**EXERCISE GOAL**: Set down each line of the material that follows, exactly, with no pictures.

**INFORMATION PROVIDED**:
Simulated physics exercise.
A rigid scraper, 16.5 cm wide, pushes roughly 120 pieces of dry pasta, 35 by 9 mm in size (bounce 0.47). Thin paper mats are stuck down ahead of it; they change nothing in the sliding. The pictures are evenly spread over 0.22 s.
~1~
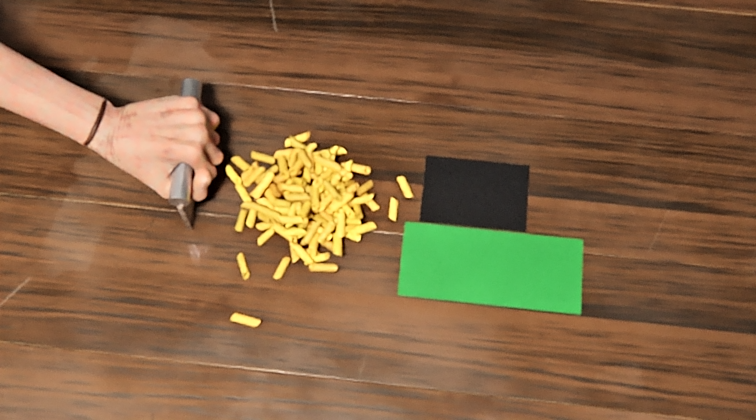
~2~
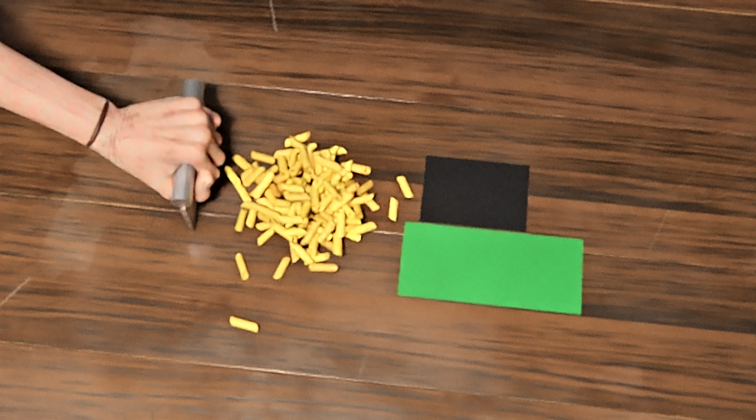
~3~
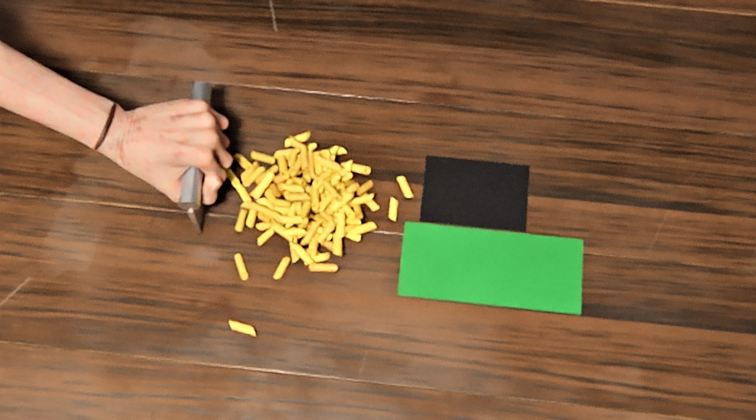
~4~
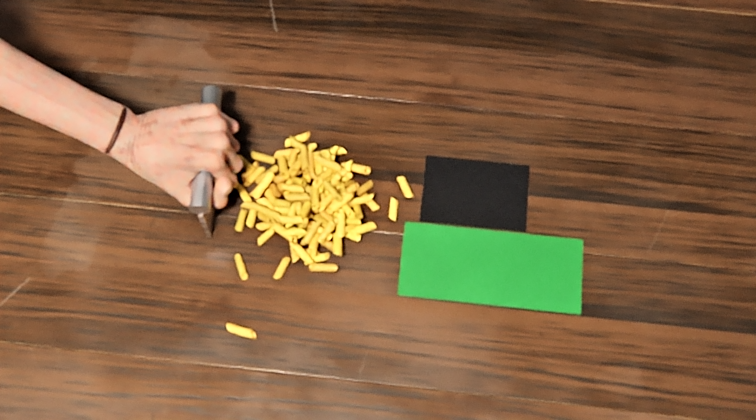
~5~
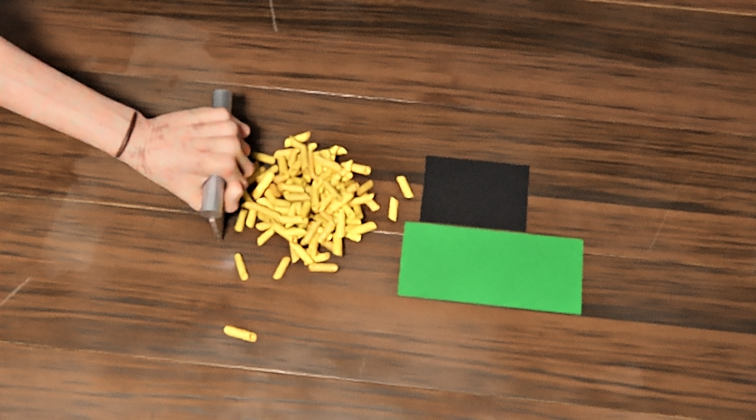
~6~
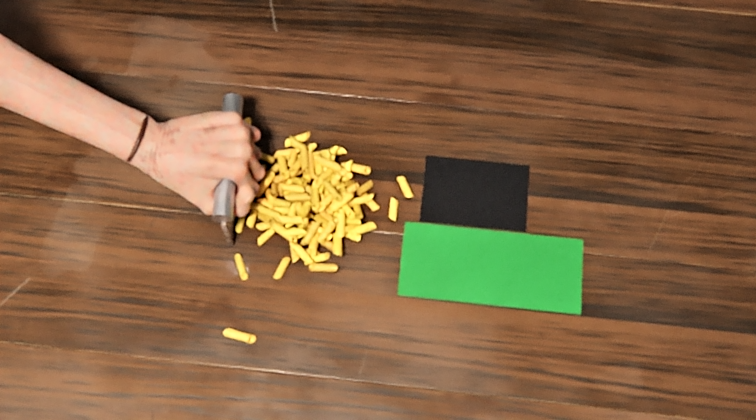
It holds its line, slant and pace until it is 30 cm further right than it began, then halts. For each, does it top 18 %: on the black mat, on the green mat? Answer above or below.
On the black mat: Above; on the green mat: Above.
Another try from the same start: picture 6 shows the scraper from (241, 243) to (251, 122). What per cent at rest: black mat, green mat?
Black mat 15, green mat 35.
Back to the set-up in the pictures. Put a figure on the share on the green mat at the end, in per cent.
Roughly 45 per cent.
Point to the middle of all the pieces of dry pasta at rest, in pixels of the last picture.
At about (461, 240).
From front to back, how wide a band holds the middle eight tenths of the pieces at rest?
Roughly 20 cm.
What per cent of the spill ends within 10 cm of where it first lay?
About 15 per cent.
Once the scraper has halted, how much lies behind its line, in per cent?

**TASK SOLUTION**:
Simulated physics exercise.
A rigid scraper, 16.5 cm wide, pushes roughly 120 pieces of dry pasta, 35 by 9 mm in size (bounce 0.47). Thin paper mats are stuck down ahead of it; they change nothing in the sliding. The pictures are evenly spread over 0.22 s.
~1~
~2~
~3~
~4~
~5~
~6~
It holds its line, slant and pace until it is 30 cm further right than it began, then halts. For each, does it top 18 %: on the black mat, on the green mat? Answer above or below.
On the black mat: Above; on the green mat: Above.
Another try from the same start: picture 6 shows the scraper from (241, 243) to (251, 122). What per cent at rest: black mat, green mat?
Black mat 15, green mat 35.
Back to the set-up in the pictures. Put a figure on the share on the green mat at the end, in per cent.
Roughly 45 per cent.
Point to the middle of all the pieces of dry pasta at rest, in pixels of the last picture.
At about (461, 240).
From front to back, how wide a band holds the middle eight tenths of the pieces at rest?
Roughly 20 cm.
What per cent of the spill ends within 10 cm of where it first lay?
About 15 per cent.
Once the scraper has halted, how much lies behind its line, in per cent?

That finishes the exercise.